Written task: Copy out every line of the data exactly.

Data:
┏━━

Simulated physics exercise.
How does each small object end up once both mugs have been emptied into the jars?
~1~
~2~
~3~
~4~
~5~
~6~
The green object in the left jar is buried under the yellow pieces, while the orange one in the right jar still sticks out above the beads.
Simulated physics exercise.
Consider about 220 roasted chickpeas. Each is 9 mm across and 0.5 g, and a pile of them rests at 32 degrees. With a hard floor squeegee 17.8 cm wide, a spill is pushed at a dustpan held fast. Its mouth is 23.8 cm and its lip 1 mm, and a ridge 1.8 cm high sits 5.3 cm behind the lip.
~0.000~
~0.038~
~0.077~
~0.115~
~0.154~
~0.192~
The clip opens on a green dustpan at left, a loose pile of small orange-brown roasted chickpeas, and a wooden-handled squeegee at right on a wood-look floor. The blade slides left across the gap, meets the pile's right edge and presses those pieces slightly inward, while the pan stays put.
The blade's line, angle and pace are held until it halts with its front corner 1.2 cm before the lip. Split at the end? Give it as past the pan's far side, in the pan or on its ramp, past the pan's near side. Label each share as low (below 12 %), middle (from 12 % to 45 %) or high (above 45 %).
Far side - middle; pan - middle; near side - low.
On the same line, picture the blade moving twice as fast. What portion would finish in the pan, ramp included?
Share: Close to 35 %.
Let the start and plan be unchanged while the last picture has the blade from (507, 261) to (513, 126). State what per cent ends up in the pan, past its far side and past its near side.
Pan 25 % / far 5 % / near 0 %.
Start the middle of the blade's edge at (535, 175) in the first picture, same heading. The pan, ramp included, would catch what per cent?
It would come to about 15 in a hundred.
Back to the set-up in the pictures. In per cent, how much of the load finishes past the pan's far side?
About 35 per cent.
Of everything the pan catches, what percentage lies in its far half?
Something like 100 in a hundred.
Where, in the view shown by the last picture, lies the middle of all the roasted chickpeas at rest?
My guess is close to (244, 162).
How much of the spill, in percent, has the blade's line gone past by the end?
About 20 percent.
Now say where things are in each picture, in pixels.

┗━━

Response for this exercise:
Simulated physics exercise.
How does each small object end up once both mugs have been emptied into the jars?
~1~
~2~
~3~
~4~
~5~
~6~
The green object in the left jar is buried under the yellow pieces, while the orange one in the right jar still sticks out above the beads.
Simulated physics exercise.
Consider about 220 roasted chickpeas. Each is 9 mm across and 0.5 g, and a pile of them rests at 32 degrees. With a hard floor squeegee 17.8 cm wide, a spill is pushed at a dustpan held fast. Its mouth is 23.8 cm and its lip 1 mm, and a ridge 1.8 cm high sits 5.3 cm behind the lip.
~0.000~
~0.038~
~0.077~
~0.115~
~0.154~
~0.192~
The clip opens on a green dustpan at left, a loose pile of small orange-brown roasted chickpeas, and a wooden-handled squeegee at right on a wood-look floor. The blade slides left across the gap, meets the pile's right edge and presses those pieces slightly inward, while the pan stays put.
The blade's line, angle and pace are held until it halts with its front corner 1.2 cm before the lip. Split at the end? Give it as past the pan's far side, in the pan or on its ramp, past the pan's near side. Label each share as low (below 12 %), middle (from 12 % to 45 %) or high (above 45 %).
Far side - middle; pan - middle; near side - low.
On the same line, picture the blade moving twice as fast. What portion would finish in the pan, ramp included?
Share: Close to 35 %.
Let the start and plan be unchanged while the last picture has the blade from (507, 261) to (513, 126). State what per cent ends up in the pan, past its far side and past its near side.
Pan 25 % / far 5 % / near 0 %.
Start the middle of the blade's edge at (535, 175) in the first picture, same heading. The pan, ramp included, would catch what per cent?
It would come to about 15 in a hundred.
Back to the set-up in the pictures. In per cent, how much of the load finishes past the pan's far side?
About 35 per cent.
Of everything the pan catches, what percentage lies in its far half?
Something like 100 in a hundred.
Where, in the view shown by the last picture, lies the middle of all the roasted chickpeas at rest?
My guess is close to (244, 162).
How much of the spill, in percent, has the blade's line gone past by the end?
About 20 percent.
Now say where things are in each picture, in pixels.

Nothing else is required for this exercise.